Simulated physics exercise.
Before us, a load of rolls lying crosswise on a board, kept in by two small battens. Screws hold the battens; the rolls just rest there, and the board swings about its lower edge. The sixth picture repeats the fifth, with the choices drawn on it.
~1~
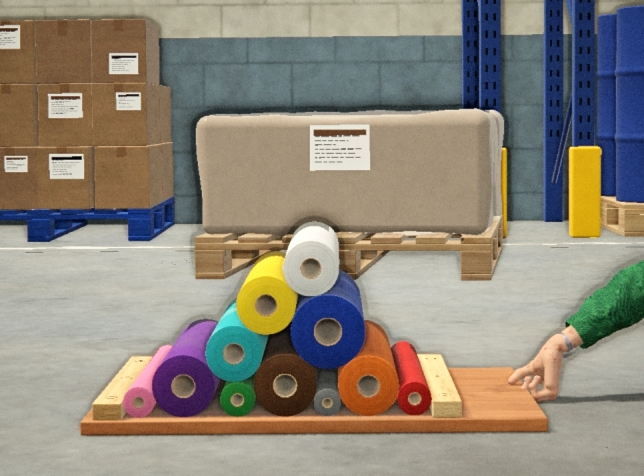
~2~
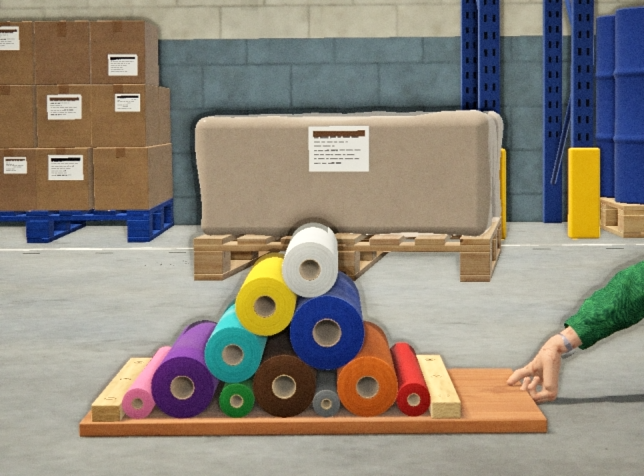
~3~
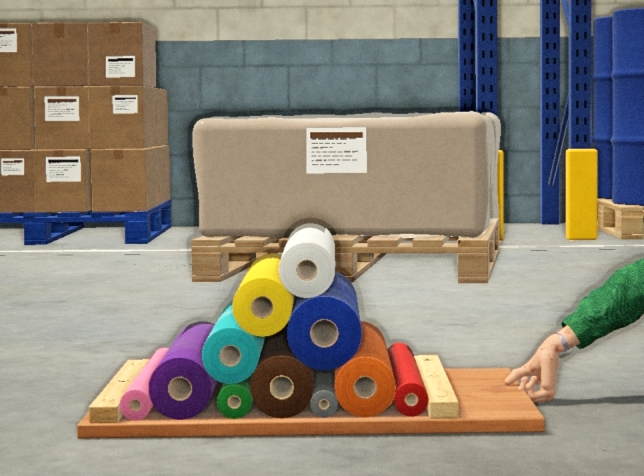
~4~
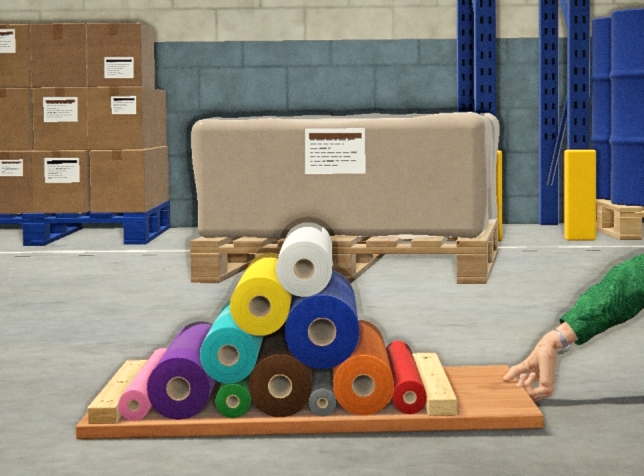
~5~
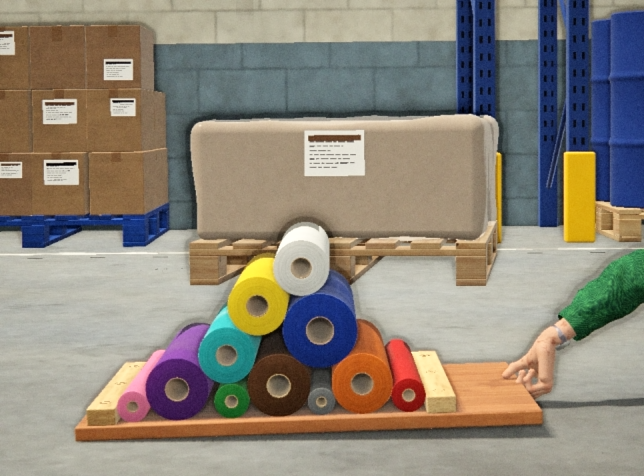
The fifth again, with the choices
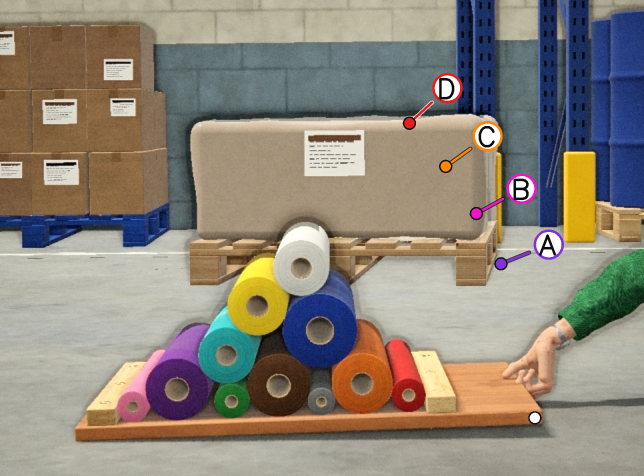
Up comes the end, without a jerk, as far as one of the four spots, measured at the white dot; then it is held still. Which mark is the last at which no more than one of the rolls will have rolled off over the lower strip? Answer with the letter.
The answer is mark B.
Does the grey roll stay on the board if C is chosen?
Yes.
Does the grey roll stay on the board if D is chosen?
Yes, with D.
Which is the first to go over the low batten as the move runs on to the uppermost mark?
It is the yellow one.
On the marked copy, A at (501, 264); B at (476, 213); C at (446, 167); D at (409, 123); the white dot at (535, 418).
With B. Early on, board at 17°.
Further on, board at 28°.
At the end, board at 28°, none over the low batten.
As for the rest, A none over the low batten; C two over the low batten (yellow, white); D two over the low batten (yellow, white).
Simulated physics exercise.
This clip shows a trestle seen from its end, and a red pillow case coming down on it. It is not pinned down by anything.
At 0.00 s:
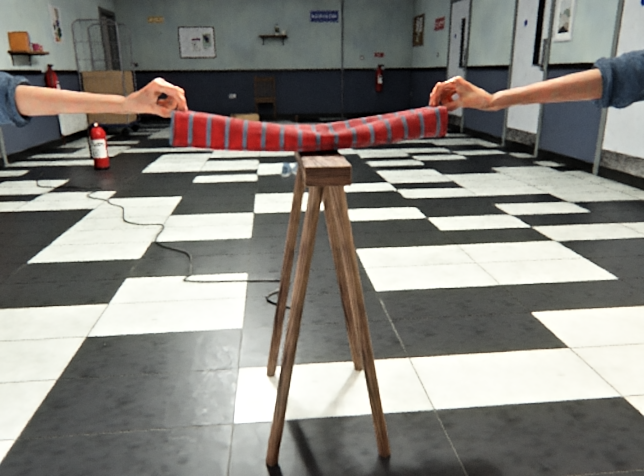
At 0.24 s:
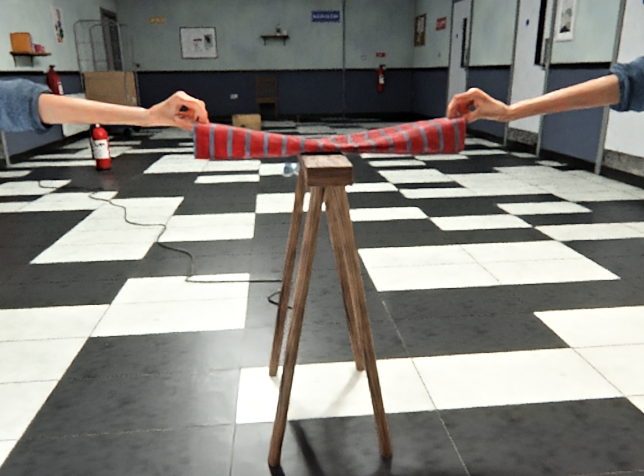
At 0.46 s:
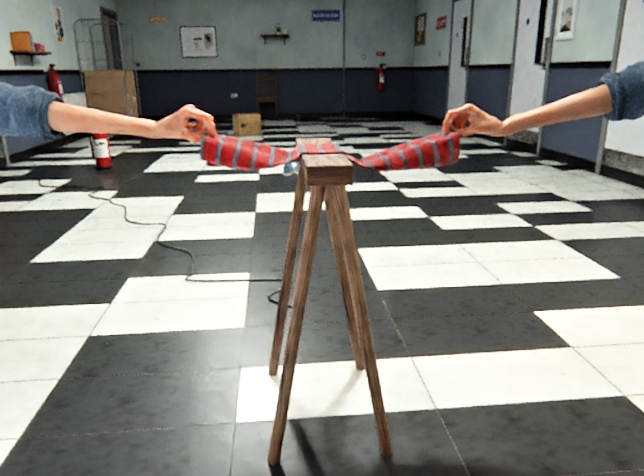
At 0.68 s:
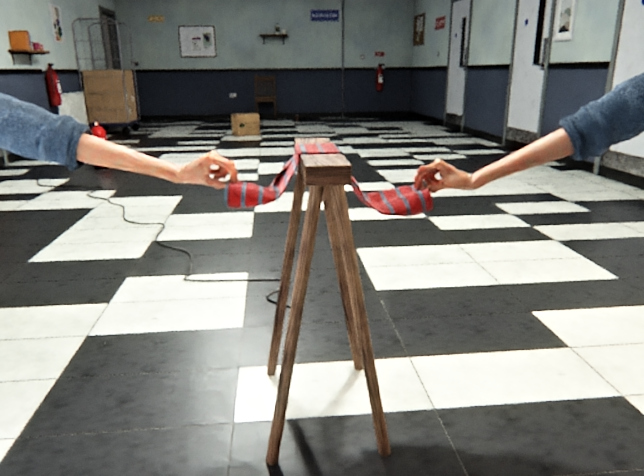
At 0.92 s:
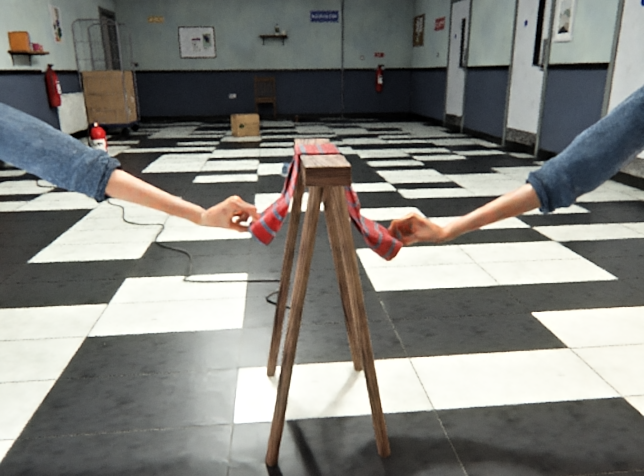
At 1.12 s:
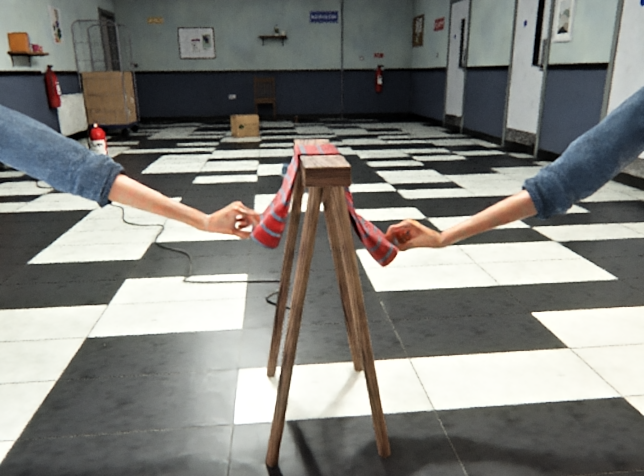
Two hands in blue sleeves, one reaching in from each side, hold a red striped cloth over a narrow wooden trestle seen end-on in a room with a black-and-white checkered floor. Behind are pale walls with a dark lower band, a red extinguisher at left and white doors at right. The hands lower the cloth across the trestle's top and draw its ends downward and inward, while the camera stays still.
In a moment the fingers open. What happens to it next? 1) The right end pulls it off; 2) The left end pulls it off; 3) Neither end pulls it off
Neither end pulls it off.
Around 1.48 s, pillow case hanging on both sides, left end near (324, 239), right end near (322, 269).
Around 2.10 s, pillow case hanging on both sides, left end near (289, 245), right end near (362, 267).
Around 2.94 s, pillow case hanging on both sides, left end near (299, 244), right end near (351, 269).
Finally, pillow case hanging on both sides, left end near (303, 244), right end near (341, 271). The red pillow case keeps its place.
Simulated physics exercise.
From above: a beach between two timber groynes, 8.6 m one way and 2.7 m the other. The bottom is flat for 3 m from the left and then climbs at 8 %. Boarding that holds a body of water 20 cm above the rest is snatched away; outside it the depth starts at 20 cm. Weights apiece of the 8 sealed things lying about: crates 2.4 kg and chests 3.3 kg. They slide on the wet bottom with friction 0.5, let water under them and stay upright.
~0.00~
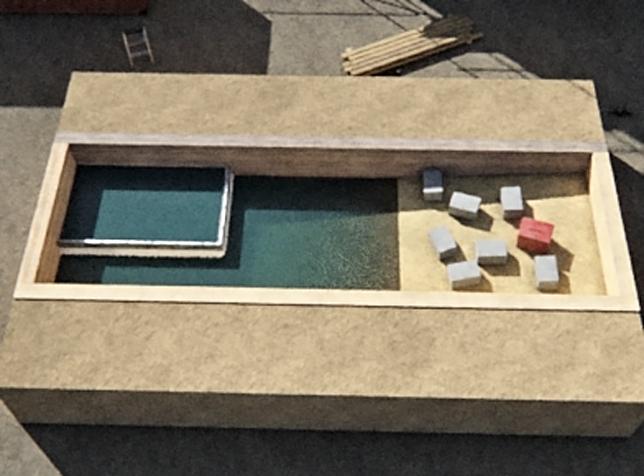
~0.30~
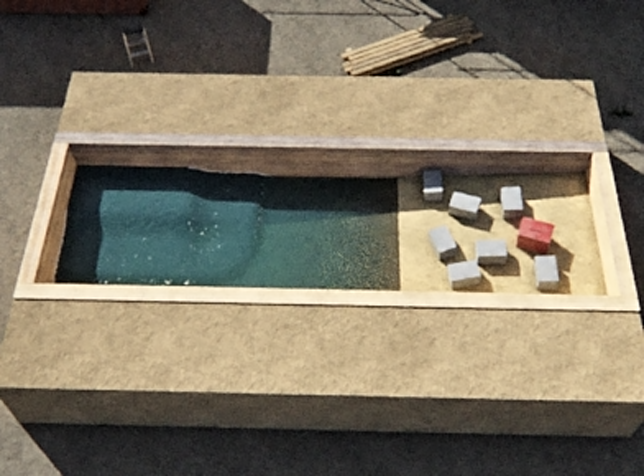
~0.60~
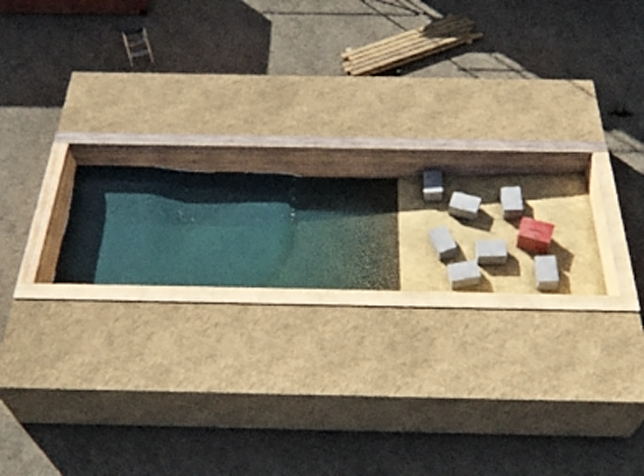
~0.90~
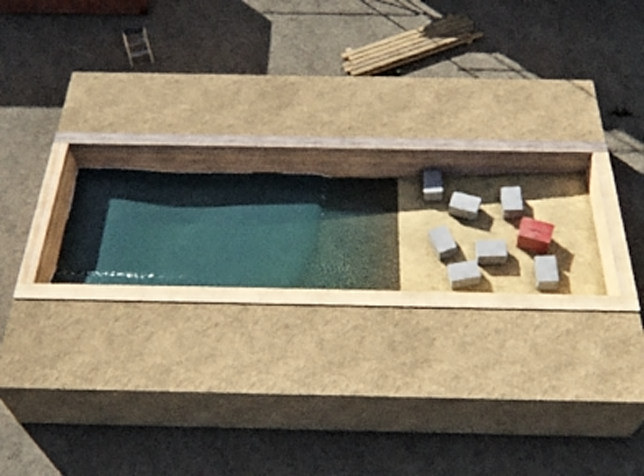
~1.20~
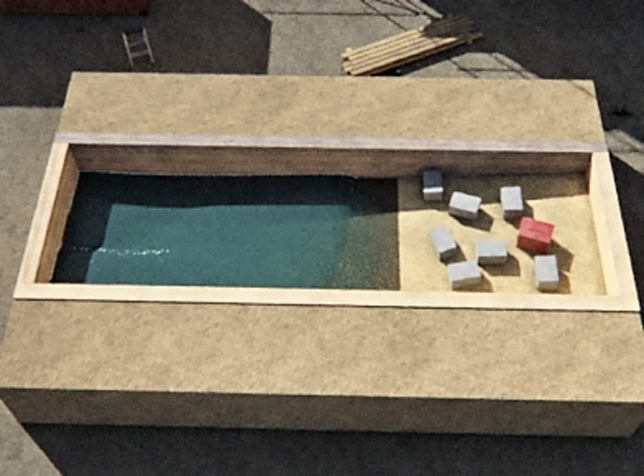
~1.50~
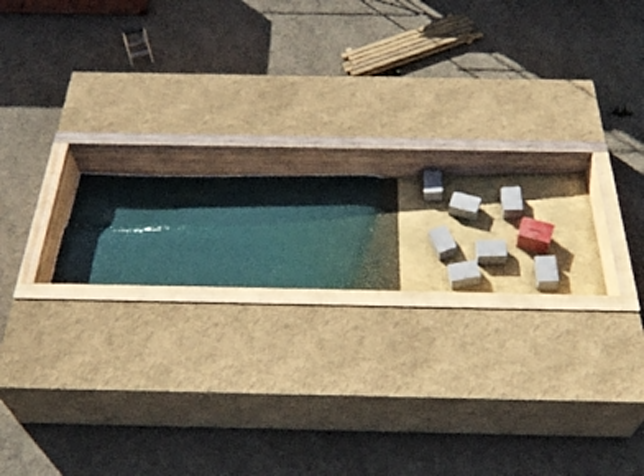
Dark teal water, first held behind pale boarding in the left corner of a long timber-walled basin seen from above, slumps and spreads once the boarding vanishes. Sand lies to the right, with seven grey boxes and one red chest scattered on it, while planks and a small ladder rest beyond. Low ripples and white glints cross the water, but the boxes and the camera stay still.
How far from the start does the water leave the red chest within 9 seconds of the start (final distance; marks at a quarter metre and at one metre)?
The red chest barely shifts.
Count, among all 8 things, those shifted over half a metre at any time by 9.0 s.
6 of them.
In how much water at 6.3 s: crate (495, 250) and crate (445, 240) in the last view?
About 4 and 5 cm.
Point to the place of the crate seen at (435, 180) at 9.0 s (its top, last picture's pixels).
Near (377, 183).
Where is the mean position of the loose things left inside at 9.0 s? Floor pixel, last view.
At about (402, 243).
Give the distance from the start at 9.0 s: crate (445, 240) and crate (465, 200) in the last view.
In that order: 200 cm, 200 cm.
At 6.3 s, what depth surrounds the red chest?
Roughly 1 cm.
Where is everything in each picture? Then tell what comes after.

_ _ _ _ _ _ _

Reproduce the lines from the one containing "Where is the" to the end of the entries, keeping both ends and adding nothing.

## Complete answer
Where is the mean position of the loose things left inside at 9.0 s? Floor pixel, last view.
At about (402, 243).
Give the distance from the start at 9.0 s: crate (445, 240) and crate (465, 200) in the last view.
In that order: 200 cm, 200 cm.
At 6.3 s, what depth surrounds the red chest?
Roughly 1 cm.
Where is everything in each picture? Then tell what comes after.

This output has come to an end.